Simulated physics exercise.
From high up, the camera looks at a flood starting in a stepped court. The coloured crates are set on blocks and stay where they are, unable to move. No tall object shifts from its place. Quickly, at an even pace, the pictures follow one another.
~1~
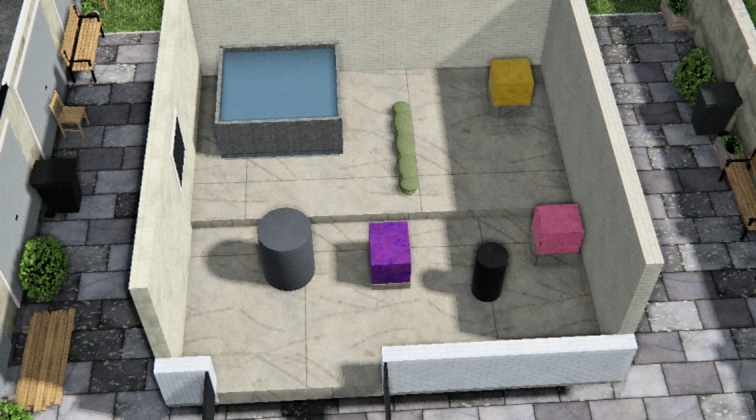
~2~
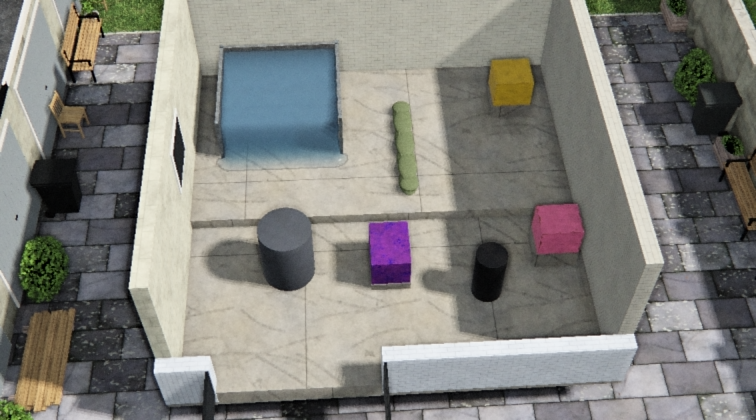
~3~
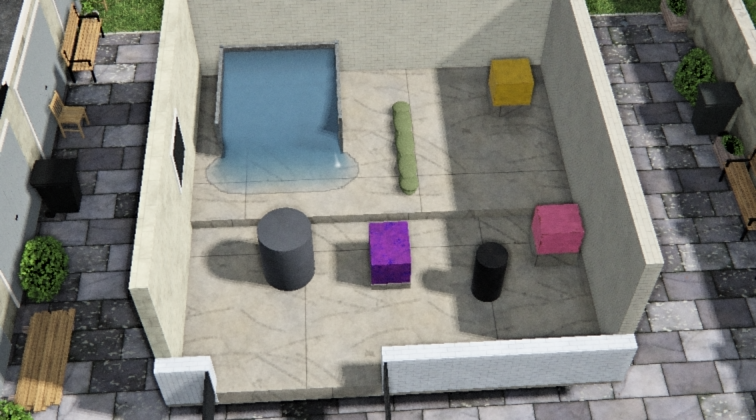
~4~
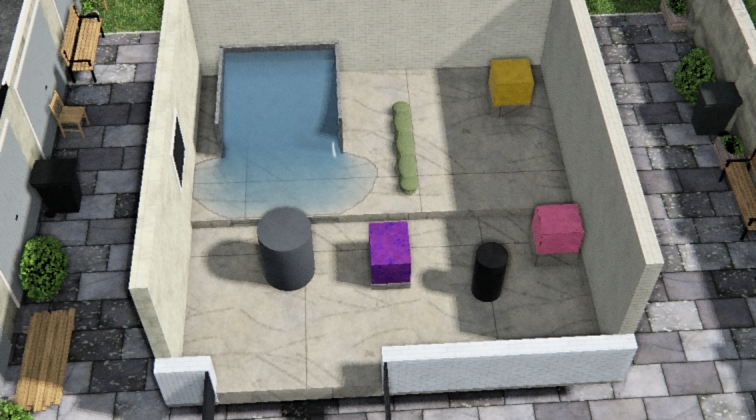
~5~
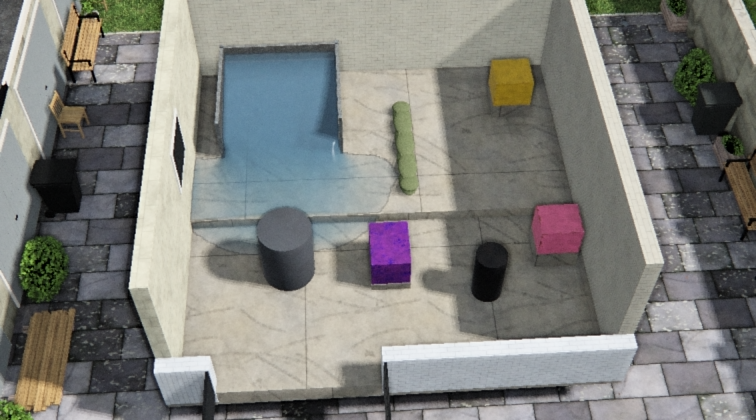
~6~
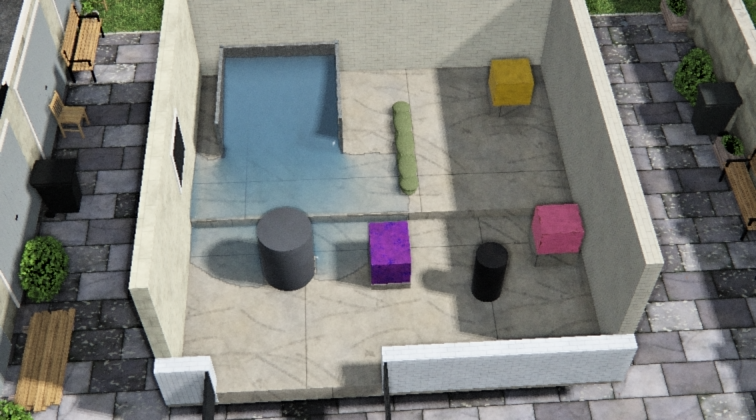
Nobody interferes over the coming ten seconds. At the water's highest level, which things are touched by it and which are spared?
Outcome: The yellow crate remains untouched by water; the purple crate is touched by water; the pink crate remains untouched by water.
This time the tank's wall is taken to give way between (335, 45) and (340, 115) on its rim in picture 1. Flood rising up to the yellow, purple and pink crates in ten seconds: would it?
The yellow crate is flooded; the purple crate is flooded; the pink crate is flooded.
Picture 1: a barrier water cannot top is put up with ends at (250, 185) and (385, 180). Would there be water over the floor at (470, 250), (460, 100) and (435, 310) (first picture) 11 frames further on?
First unwetted, then inundated, then unwetted.
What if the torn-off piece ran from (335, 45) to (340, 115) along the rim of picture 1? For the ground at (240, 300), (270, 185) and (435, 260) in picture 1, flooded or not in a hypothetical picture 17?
In the order given, the spots are not soaked, not soaked and swamped.
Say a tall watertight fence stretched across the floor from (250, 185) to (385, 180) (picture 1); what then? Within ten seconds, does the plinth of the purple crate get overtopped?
Result for the purple crate: It is not reached.
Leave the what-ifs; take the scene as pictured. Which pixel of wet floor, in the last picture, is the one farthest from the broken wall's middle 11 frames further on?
(558, 362).
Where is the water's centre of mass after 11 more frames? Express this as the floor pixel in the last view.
Close to (289, 215), I reckon.
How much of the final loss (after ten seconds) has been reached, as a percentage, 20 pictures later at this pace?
It would be around 45 %.
A moment on, water covers 40 % of the floor; the yellow crate not reached, the purple crate water round its plinth, the pink crate not reached.
Next, water covers 50 % of the floor; the yellow crate not reached, the purple crate water round its plinth, the pink crate water round its plinth.
Then, water covers 60 % of the floor; the yellow crate not reached, the purple crate water round its plinth, the pink crate water round its plinth.
Later, water covers 60 % of the floor; the yellow crate not reached, the purple crate water round its plinth, the pink crate water round its plinth.
In the end, water covers 60 % of the floor; the yellow crate stayed above the water, the purple crate was topped, the pink crate stayed above the water.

★ ★ ★ ★ ★

Task objective: Send back the data above word for word, with the pictures left out.

Reply:
Simulated physics exercise.
From high up, the camera looks at a flood starting in a stepped court. The coloured crates are set on blocks and stay where they are, unable to move. No tall object shifts from its place. Quickly, at an even pace, the pictures follow one another.
~1~
~2~
~3~
~4~
~5~
~6~
Nobody interferes over the coming ten seconds. At the water's highest level, which things are touched by it and which are spared?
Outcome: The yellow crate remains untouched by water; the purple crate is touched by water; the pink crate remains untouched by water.
This time the tank's wall is taken to give way between (335, 45) and (340, 115) on its rim in picture 1. Flood rising up to the yellow, purple and pink crates in ten seconds: would it?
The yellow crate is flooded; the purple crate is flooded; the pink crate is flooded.
Picture 1: a barrier water cannot top is put up with ends at (250, 185) and (385, 180). Would there be water over the floor at (470, 250), (460, 100) and (435, 310) (first picture) 11 frames further on?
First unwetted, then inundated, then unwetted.
What if the torn-off piece ran from (335, 45) to (340, 115) along the rim of picture 1? For the ground at (240, 300), (270, 185) and (435, 260) in picture 1, flooded or not in a hypothetical picture 17?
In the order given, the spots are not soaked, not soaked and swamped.
Say a tall watertight fence stretched across the floor from (250, 185) to (385, 180) (picture 1); what then? Within ten seconds, does the plinth of the purple crate get overtopped?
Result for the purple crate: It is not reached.
Leave the what-ifs; take the scene as pictured. Which pixel of wet floor, in the last picture, is the one farthest from the broken wall's middle 11 frames further on?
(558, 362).
Where is the water's centre of mass after 11 more frames? Express this as the floor pixel in the last view.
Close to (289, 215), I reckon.
How much of the final loss (after ten seconds) has been reached, as a percentage, 20 pictures later at this pace?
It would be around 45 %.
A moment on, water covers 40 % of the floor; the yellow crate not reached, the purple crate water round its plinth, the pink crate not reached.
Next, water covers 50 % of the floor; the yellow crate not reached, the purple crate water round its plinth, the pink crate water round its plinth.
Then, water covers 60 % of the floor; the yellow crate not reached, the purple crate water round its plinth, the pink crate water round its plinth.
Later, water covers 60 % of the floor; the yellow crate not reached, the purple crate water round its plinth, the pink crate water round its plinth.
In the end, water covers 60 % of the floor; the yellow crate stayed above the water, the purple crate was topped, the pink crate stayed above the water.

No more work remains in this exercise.